--- START Data lines ---
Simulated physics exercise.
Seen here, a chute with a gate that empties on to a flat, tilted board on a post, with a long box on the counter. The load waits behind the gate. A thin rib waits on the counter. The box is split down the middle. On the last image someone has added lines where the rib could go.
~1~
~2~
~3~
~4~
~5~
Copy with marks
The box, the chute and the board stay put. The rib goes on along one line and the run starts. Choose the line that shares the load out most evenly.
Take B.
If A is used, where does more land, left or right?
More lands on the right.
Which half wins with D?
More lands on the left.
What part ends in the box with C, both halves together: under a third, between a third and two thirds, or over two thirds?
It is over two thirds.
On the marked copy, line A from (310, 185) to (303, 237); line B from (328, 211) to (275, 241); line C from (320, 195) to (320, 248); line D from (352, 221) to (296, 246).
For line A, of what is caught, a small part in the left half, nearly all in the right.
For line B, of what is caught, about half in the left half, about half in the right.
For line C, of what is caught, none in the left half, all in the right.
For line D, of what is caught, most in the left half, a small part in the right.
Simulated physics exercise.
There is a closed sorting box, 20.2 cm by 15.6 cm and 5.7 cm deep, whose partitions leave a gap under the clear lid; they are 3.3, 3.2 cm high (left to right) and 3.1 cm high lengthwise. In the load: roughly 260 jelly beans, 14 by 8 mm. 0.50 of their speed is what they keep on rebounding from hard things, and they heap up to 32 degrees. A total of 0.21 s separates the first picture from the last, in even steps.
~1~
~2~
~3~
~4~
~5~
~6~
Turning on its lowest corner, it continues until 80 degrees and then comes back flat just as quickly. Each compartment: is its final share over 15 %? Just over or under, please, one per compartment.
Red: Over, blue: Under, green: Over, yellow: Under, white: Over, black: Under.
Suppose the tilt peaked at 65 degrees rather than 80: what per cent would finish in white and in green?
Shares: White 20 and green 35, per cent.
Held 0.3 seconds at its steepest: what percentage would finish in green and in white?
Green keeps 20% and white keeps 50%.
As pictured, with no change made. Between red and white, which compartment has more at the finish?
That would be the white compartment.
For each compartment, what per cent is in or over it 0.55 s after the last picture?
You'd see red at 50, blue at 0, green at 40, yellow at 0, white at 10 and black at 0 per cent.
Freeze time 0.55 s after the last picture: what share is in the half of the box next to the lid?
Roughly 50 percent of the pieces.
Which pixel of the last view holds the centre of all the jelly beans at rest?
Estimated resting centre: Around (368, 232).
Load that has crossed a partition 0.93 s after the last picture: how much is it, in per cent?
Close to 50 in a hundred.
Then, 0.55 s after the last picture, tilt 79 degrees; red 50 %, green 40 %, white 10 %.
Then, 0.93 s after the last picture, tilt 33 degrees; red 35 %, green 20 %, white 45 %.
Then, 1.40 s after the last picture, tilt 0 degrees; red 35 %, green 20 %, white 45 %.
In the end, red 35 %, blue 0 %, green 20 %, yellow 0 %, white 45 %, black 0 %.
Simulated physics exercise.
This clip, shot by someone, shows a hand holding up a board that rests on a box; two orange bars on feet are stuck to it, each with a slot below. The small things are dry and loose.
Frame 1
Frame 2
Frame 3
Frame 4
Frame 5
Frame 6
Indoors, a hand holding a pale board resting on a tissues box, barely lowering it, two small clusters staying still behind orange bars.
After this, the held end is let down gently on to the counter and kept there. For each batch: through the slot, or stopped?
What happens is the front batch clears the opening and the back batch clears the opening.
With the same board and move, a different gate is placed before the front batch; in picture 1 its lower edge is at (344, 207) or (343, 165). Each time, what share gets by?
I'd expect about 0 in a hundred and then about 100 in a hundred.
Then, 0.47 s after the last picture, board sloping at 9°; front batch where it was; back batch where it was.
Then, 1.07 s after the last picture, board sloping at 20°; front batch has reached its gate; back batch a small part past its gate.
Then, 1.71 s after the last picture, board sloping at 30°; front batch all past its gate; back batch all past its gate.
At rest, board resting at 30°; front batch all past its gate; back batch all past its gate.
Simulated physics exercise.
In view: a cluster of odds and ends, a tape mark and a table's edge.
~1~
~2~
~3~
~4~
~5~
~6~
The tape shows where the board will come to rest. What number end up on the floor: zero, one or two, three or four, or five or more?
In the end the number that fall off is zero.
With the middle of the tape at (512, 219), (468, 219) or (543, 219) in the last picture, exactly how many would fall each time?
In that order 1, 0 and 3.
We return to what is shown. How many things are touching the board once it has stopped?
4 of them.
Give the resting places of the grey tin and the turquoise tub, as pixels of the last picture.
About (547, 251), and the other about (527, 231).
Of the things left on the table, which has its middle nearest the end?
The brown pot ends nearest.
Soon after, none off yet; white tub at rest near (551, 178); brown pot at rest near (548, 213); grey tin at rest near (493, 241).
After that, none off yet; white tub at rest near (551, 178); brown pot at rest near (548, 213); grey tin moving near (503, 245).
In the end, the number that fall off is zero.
--- END Data lines ---
# Problem description
Copy all lines above containing the string "someone".

# Written answer
Seen here, a chute with a gate that empties on to a flat, tilted board on a post, with a long box on the counter. The load waits behind the gate. A thin rib waits on the counter. The box is split down the middle. On the last image someone has added lines where the rib could go.
This clip, shot by someone, shows a hand holding up a board that rests on a box; two orange bars on feet are stuck to it, each with a slot below. The small things are dry and loose.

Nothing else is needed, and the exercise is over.